WRITTEN PROBLEM:
Only the lines holding the string "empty" are needed. Copy each one.

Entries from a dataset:
━━━

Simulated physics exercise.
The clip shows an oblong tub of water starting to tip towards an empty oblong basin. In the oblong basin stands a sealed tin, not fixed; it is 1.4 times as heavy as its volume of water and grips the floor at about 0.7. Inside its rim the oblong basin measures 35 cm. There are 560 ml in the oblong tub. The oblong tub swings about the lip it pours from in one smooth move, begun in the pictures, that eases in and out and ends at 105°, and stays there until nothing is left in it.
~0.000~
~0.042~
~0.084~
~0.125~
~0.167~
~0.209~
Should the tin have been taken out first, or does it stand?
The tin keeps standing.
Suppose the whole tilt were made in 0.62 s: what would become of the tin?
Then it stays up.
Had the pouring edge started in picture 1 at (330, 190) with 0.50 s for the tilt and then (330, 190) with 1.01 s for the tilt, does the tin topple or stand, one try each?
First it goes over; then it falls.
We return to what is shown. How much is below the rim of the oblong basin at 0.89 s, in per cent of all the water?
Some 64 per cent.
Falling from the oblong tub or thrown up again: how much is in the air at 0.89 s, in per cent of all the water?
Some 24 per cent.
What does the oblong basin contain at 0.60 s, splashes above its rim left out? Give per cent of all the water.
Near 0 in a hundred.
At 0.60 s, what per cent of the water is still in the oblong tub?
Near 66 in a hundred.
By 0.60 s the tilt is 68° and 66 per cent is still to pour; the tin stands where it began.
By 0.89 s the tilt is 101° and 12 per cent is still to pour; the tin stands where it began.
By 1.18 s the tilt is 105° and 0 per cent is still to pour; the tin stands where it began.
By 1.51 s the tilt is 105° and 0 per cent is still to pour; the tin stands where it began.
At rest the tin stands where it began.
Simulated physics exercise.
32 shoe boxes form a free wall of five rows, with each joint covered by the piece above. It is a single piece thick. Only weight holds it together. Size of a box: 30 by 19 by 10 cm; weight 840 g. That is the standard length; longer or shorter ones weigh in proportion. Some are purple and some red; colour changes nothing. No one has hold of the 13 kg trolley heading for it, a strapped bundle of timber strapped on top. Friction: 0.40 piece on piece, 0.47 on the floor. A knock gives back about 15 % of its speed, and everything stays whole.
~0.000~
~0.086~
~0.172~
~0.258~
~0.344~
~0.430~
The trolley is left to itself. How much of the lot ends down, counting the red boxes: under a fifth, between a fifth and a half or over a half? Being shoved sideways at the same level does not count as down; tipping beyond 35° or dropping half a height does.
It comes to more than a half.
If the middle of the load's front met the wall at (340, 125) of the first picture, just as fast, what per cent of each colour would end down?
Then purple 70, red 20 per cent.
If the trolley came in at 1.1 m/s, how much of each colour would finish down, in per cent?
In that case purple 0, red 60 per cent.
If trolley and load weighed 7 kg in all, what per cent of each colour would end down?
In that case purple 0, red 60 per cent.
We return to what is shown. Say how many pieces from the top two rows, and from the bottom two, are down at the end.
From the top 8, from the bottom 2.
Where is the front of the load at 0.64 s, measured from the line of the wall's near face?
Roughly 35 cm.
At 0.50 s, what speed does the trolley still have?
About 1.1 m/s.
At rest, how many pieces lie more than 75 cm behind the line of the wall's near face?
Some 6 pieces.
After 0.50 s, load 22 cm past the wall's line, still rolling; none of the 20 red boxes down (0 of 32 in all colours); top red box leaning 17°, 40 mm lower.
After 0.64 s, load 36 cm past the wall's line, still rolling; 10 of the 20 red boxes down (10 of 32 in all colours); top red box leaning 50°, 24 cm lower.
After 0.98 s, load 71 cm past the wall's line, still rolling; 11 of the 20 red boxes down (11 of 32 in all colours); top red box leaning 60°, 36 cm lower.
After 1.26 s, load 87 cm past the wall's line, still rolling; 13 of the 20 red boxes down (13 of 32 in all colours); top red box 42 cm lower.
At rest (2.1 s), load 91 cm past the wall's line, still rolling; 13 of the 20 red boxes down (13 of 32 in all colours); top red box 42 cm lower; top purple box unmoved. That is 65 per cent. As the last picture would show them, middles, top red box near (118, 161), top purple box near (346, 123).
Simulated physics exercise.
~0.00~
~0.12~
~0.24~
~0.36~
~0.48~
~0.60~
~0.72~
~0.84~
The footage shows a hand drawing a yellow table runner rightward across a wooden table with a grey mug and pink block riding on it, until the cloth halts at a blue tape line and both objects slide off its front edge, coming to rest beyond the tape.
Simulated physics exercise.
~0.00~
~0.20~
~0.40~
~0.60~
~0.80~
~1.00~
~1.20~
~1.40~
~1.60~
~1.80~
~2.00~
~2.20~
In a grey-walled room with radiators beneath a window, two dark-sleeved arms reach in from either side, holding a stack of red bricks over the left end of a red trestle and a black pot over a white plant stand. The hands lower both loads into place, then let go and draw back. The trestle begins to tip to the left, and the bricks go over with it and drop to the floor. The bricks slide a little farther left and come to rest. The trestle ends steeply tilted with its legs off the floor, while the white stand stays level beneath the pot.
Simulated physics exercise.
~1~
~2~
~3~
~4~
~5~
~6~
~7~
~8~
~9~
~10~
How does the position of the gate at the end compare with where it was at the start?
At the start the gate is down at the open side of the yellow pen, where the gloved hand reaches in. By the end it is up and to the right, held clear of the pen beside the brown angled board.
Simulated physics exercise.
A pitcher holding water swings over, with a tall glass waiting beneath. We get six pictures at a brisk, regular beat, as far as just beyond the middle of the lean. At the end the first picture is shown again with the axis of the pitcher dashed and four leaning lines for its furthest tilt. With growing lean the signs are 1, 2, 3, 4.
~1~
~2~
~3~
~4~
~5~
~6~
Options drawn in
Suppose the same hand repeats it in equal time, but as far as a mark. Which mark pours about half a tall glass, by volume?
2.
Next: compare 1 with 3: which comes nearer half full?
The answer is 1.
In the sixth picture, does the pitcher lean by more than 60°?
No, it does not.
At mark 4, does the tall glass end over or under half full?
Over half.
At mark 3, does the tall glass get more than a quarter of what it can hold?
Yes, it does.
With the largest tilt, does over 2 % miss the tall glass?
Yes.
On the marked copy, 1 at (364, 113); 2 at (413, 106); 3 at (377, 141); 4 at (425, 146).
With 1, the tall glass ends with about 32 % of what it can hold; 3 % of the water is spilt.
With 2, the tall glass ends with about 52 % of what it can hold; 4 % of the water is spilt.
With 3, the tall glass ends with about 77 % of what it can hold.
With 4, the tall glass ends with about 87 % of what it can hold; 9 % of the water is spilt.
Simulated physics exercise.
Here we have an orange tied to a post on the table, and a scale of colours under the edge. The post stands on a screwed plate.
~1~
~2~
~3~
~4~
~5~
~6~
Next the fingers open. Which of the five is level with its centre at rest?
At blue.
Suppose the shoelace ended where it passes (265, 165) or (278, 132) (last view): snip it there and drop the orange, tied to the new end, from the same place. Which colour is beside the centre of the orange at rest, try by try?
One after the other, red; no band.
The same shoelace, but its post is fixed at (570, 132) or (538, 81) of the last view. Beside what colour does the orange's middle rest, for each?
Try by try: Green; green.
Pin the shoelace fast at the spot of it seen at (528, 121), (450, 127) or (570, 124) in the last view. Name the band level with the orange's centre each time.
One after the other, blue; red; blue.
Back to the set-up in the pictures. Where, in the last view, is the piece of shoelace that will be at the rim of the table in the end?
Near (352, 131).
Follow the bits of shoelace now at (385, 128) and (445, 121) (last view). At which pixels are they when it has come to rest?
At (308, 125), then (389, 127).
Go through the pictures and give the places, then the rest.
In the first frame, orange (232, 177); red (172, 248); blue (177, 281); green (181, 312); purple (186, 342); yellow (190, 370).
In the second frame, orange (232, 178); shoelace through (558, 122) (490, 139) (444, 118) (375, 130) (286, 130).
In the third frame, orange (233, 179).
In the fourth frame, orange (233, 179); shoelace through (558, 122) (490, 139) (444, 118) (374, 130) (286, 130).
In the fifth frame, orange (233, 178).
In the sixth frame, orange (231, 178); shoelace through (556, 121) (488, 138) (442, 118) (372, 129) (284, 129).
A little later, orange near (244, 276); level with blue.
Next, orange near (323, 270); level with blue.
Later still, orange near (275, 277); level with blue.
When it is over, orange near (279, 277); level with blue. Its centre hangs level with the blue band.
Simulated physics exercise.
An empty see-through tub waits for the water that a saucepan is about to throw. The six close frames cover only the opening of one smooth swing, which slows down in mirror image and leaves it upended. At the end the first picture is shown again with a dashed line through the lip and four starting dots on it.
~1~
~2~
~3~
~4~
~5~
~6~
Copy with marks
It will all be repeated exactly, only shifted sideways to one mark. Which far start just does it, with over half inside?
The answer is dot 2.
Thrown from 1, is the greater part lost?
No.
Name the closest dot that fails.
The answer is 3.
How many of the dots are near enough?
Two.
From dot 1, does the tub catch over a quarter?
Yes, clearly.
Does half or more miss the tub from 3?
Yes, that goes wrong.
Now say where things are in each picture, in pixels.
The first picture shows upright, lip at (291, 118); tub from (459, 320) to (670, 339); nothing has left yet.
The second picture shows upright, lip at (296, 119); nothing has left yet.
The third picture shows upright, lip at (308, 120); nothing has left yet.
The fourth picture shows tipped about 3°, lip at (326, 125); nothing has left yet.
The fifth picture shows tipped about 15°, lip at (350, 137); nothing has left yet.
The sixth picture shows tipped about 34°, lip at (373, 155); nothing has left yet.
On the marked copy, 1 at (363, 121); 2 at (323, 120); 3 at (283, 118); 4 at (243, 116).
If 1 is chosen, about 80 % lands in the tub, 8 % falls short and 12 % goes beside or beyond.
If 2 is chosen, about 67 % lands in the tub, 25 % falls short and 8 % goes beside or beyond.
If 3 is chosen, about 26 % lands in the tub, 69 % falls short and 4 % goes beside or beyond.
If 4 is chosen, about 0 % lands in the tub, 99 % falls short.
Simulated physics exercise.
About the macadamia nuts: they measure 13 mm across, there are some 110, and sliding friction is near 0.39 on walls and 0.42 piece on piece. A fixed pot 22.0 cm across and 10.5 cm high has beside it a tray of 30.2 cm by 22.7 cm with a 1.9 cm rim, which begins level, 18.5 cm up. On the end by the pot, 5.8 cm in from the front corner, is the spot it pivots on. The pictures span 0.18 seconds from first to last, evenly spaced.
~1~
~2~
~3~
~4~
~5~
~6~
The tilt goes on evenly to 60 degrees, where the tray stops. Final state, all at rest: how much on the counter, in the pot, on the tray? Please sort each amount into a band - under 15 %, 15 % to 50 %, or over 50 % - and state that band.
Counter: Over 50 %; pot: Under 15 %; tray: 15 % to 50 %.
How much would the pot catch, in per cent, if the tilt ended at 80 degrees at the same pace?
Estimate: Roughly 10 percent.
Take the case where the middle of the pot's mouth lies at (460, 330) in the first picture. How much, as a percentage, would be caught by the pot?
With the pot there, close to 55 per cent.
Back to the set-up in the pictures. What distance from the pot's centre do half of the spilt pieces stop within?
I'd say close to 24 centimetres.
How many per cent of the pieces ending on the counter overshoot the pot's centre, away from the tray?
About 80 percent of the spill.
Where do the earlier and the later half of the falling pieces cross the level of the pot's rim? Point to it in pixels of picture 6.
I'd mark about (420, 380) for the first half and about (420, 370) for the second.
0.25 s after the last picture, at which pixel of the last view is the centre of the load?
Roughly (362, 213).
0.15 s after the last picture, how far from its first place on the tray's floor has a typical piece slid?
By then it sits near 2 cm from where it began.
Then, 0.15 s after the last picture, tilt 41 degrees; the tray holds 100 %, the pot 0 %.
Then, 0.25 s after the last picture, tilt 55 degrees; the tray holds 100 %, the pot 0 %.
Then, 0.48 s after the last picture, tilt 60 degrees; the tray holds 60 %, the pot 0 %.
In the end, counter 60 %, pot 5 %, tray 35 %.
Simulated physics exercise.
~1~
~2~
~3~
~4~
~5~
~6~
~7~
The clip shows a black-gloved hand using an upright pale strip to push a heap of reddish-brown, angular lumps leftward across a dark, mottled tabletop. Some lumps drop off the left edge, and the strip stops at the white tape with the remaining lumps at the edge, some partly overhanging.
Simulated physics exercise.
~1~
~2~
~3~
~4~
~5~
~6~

━━━

THE COMPLETED TASK:
The clip shows an oblong tub of water starting to tip towards an empty oblong basin. In the oblong basin stands a sealed tin, not fixed; it is 1.4 times as heavy as its volume of water and grips the floor at about 0.7. Inside its rim the oblong basin measures 35 cm. There are 560 ml in the oblong tub. The oblong tub swings about the lip it pours from in one smooth move, begun in the pictures, that eases in and out and ends at 105°, and stays there until nothing is left in it.
An empty see-through tub waits for the water that a saucepan is about to throw. The six close frames cover only the opening of one smooth swing, which slows down in mirror image and leaves it upended. At the end the first picture is shown again with a dashed line through the lip and four starting dots on it.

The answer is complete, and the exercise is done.